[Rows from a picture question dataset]
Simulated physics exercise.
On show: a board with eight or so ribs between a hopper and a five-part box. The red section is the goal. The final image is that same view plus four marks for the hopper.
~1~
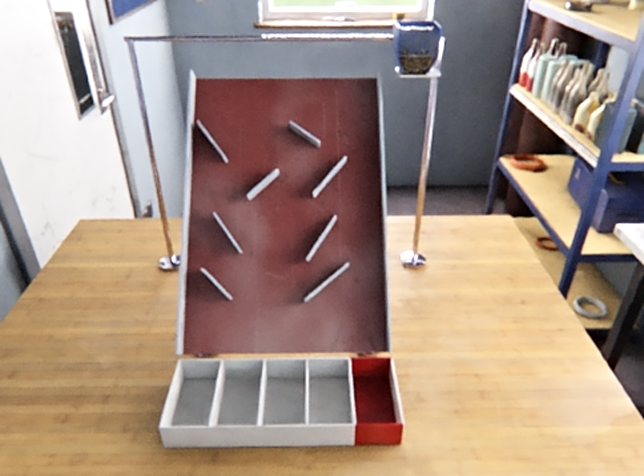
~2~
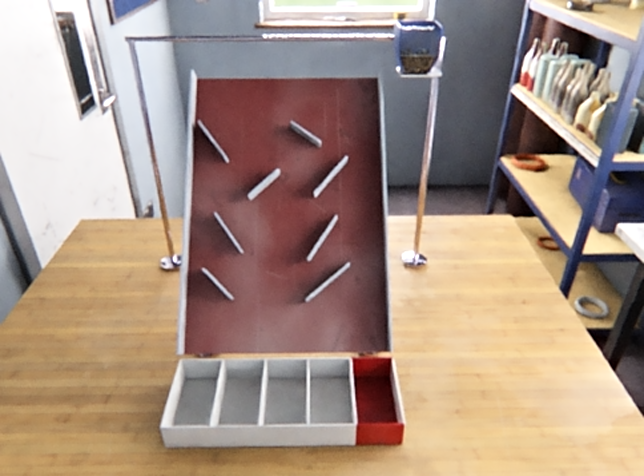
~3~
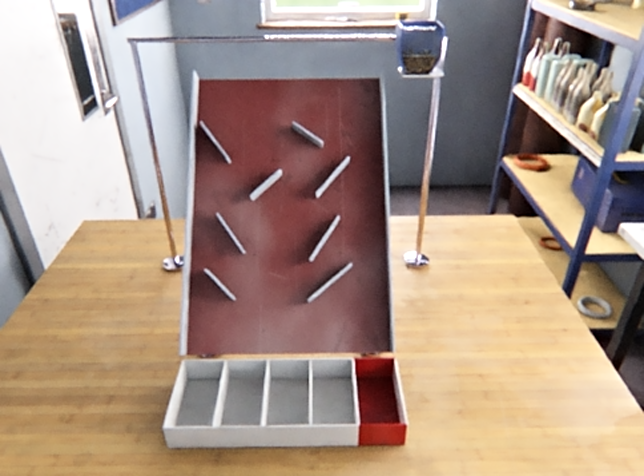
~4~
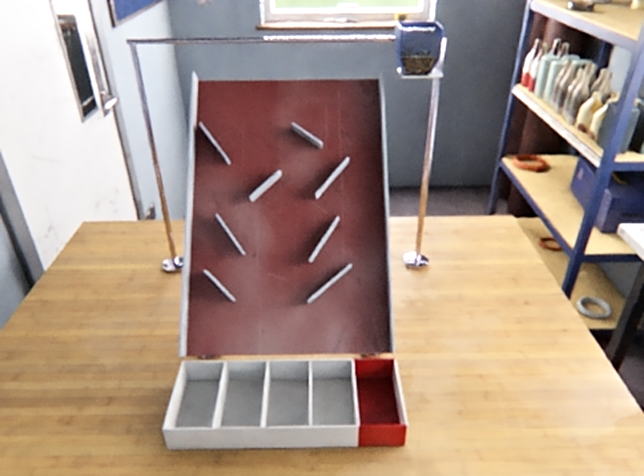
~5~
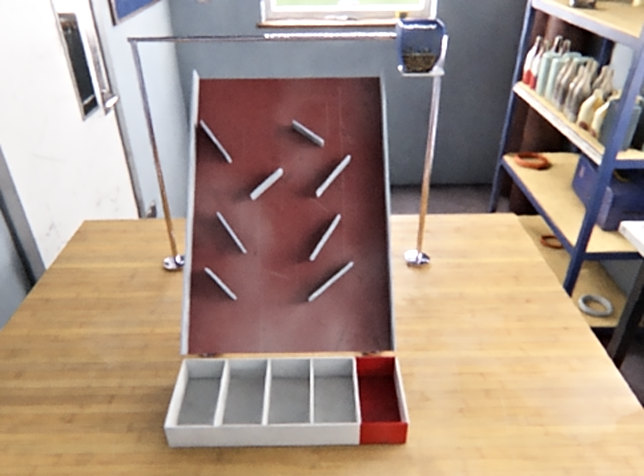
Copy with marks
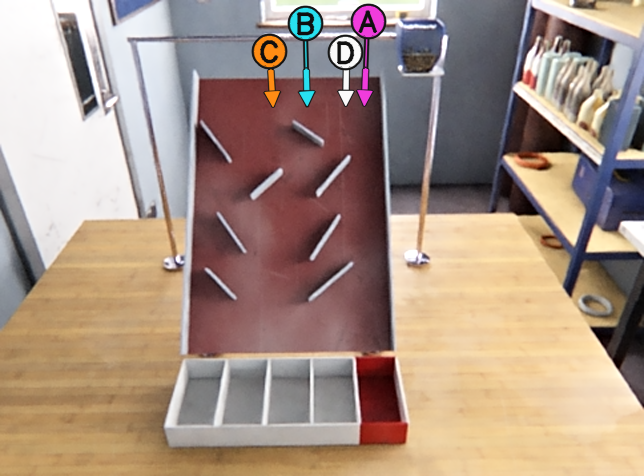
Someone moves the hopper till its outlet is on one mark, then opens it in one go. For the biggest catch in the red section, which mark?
Mark A does it best.
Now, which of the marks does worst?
C.
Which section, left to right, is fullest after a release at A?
The fifth.
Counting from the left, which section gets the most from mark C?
The third.
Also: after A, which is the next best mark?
That would be D.
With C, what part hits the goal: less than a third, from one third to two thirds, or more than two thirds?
Mark C gives less than a third.
On the marked copy, mark A meets the board at (364, 100); mark B meets the board at (307, 100); mark C meets the board at (272, 101); mark D meets the board at (345, 100).
If A is chosen, the larger part in the red section, roughly a quarter in other sections.
If B is chosen, about a tenth in the red section, roughly two thirds in other sections, roughly a quarter held on the board.
If C is chosen, not one piece in the red section, almost all in other sections, about a tenth held on the board.
If D is chosen, roughly half in the red section, roughly half in other sections, just a few outside the box.
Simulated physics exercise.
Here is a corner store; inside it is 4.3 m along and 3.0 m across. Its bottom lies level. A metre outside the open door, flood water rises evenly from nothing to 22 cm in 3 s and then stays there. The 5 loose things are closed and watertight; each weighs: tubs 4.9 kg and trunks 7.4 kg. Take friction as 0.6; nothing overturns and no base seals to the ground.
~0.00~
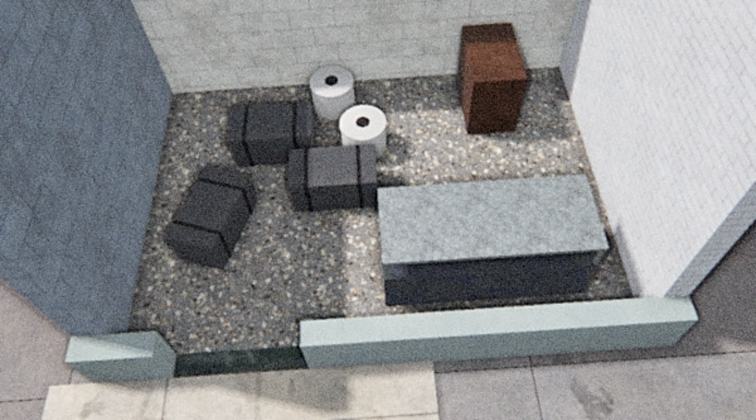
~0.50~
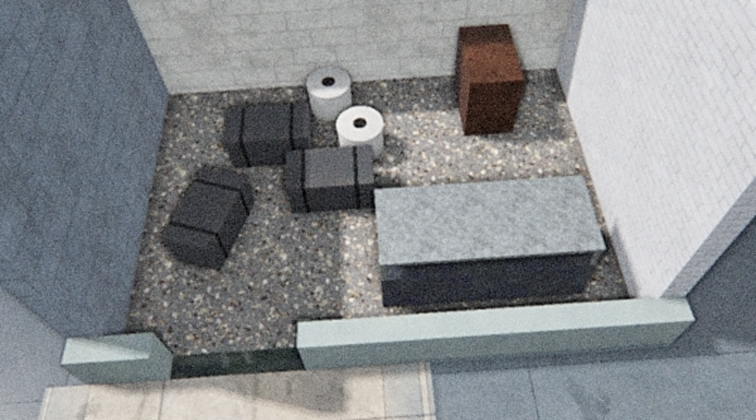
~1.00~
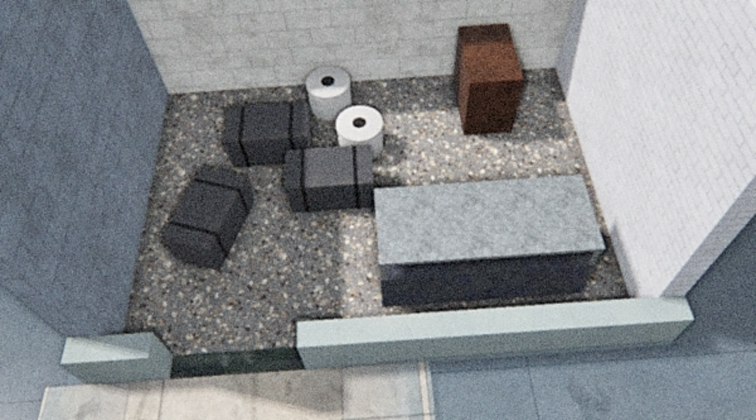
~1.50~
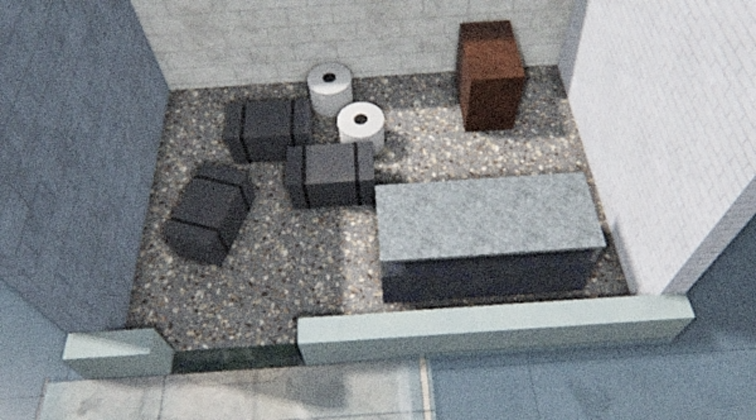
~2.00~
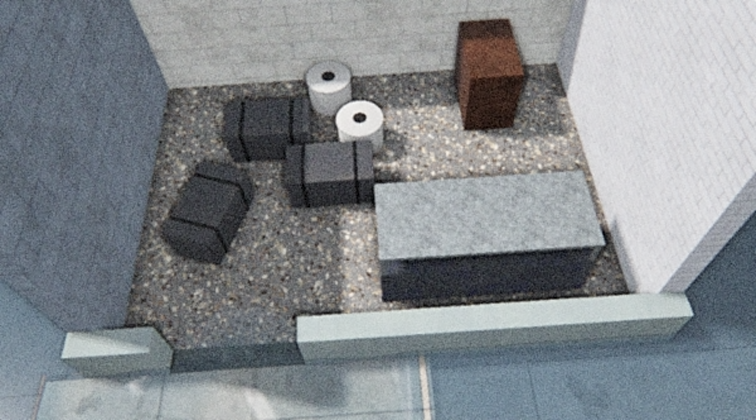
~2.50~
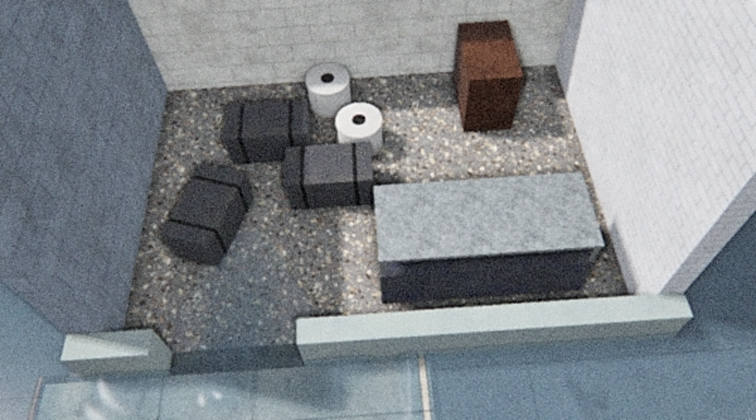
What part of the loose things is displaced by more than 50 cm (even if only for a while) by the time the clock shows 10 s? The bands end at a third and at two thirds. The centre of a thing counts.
Share: Two thirds or more.
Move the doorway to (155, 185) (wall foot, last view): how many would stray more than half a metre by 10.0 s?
In that case 5 of them.
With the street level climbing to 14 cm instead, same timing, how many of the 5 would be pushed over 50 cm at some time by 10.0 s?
In that case 5 of them.
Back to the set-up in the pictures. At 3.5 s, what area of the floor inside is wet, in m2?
Roughly 4.0 m2.
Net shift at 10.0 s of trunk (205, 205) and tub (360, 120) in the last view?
In that order: 200 cm, 80 cm.
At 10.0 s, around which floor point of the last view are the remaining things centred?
Near (423, 138).
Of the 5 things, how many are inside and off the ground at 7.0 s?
5 of them.
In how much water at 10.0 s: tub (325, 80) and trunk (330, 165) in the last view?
About 16 and 12 cm.
After 3.5 s 0 of 5 are over 50 cm from their spots; 0 afloat.
After 4.5 s 3 of 5 are over 50 cm from their spots; 3 afloat.
After 7.0 s 5 of 5 are over 50 cm from their spots; 5 afloat.
After 10.0 s 5 of 5 are over 50 cm from their spots, and 5 have been at some point; 5 afloat.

**Given problem:** Give the material again exactly as it is, but keep the pictures out.

**Solution for this task:**
Simulated physics exercise.
On show: a board with eight or so ribs between a hopper and a five-part box. The red section is the goal. The final image is that same view plus four marks for the hopper.
~1~
~2~
~3~
~4~
~5~
Copy with marks
Someone moves the hopper till its outlet is on one mark, then opens it in one go. For the biggest catch in the red section, which mark?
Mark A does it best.
Now, which of the marks does worst?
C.
Which section, left to right, is fullest after a release at A?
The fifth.
Counting from the left, which section gets the most from mark C?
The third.
Also: after A, which is the next best mark?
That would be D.
With C, what part hits the goal: less than a third, from one third to two thirds, or more than two thirds?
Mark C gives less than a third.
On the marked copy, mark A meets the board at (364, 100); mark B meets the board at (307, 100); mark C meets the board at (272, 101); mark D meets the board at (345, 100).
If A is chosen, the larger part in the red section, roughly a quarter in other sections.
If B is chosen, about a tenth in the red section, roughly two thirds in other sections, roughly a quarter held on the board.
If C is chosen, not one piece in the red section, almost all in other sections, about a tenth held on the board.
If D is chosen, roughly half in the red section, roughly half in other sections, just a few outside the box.
Simulated physics exercise.
Here is a corner store; inside it is 4.3 m along and 3.0 m across. Its bottom lies level. A metre outside the open door, flood water rises evenly from nothing to 22 cm in 3 s and then stays there. The 5 loose things are closed and watertight; each weighs: tubs 4.9 kg and trunks 7.4 kg. Take friction as 0.6; nothing overturns and no base seals to the ground.
~0.00~
~0.50~
~1.00~
~1.50~
~2.00~
~2.50~
What part of the loose things is displaced by more than 50 cm (even if only for a while) by the time the clock shows 10 s? The bands end at a third and at two thirds. The centre of a thing counts.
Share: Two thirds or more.
Move the doorway to (155, 185) (wall foot, last view): how many would stray more than half a metre by 10.0 s?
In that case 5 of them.
With the street level climbing to 14 cm instead, same timing, how many of the 5 would be pushed over 50 cm at some time by 10.0 s?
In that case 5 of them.
Back to the set-up in the pictures. At 3.5 s, what area of the floor inside is wet, in m2?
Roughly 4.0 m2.
Net shift at 10.0 s of trunk (205, 205) and tub (360, 120) in the last view?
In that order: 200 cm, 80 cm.
At 10.0 s, around which floor point of the last view are the remaining things centred?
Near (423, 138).
Of the 5 things, how many are inside and off the ground at 7.0 s?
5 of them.
In how much water at 10.0 s: tub (325, 80) and trunk (330, 165) in the last view?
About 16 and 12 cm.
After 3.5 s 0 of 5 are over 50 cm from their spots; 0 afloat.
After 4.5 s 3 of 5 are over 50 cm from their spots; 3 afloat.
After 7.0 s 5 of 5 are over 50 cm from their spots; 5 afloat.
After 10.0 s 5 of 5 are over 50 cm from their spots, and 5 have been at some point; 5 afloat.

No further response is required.